DATA LINES:
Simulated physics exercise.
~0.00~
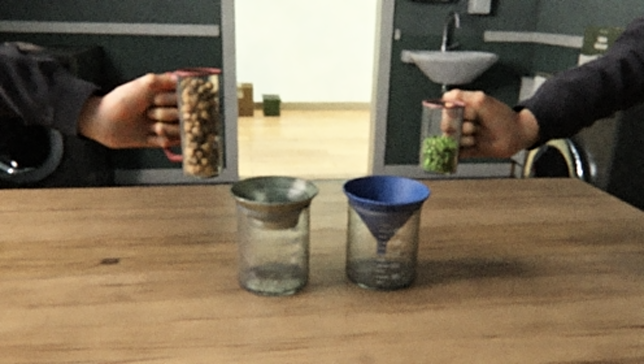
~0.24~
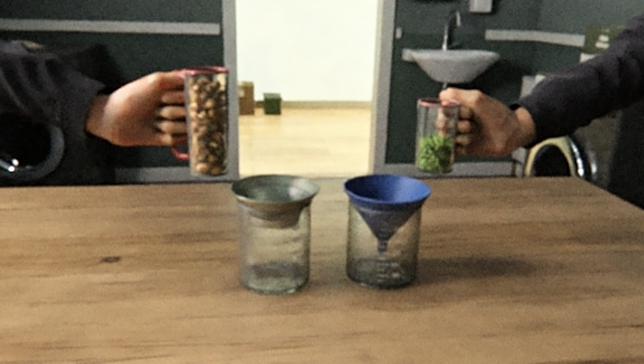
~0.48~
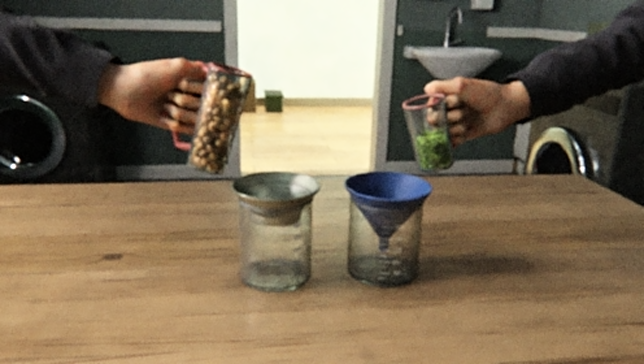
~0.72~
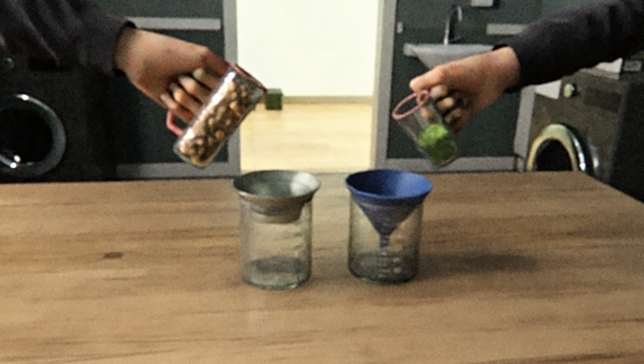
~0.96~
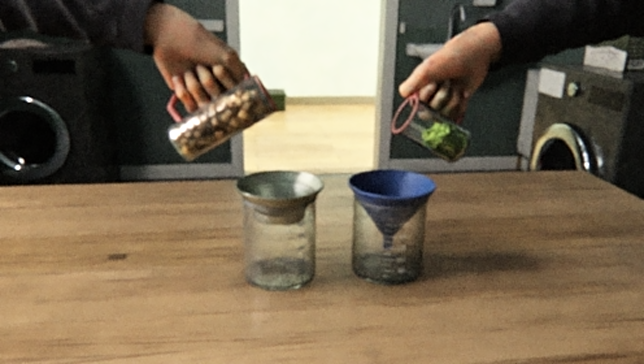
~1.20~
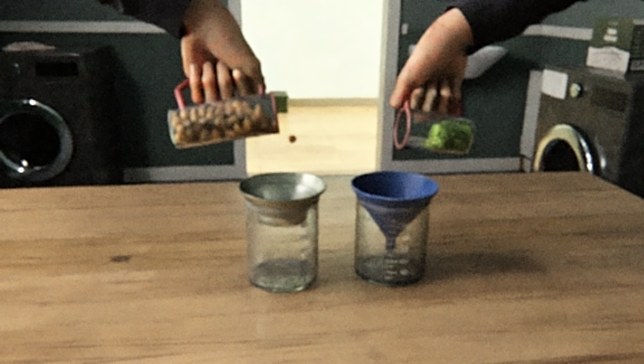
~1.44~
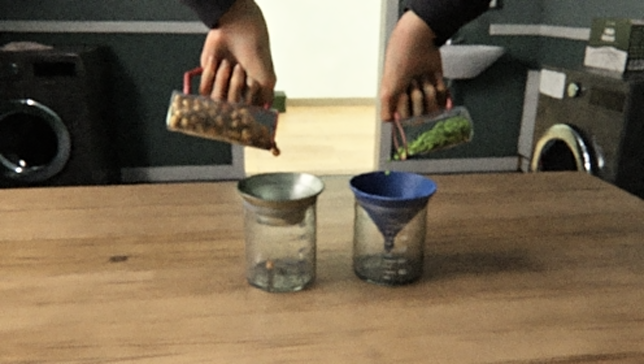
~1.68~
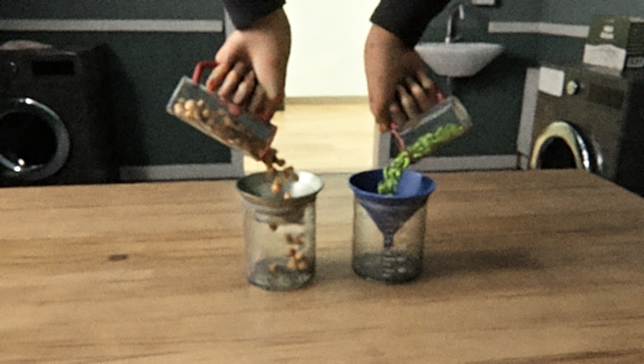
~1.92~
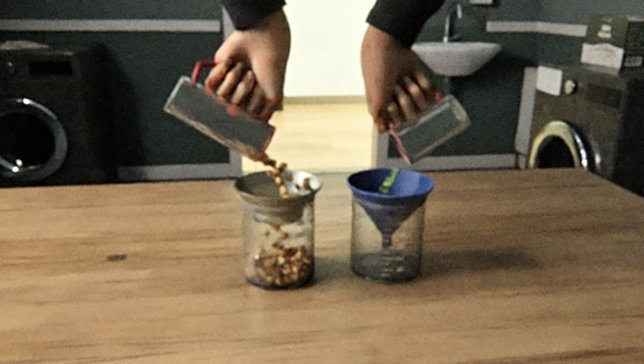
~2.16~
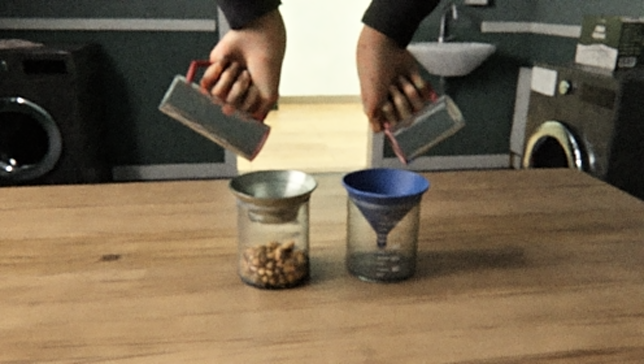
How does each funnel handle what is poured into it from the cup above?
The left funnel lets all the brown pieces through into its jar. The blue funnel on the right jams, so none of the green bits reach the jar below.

OBJECTIVE: Output an exact copy of the material, with the pictures removed.

SOLUTION TO THIS TASK:
Simulated physics exercise.
~0.00~
~0.24~
~0.48~
~0.72~
~0.96~
~1.20~
~1.44~
~1.68~
~1.92~
~2.16~
How does each funnel handle what is poured into it from the cup above?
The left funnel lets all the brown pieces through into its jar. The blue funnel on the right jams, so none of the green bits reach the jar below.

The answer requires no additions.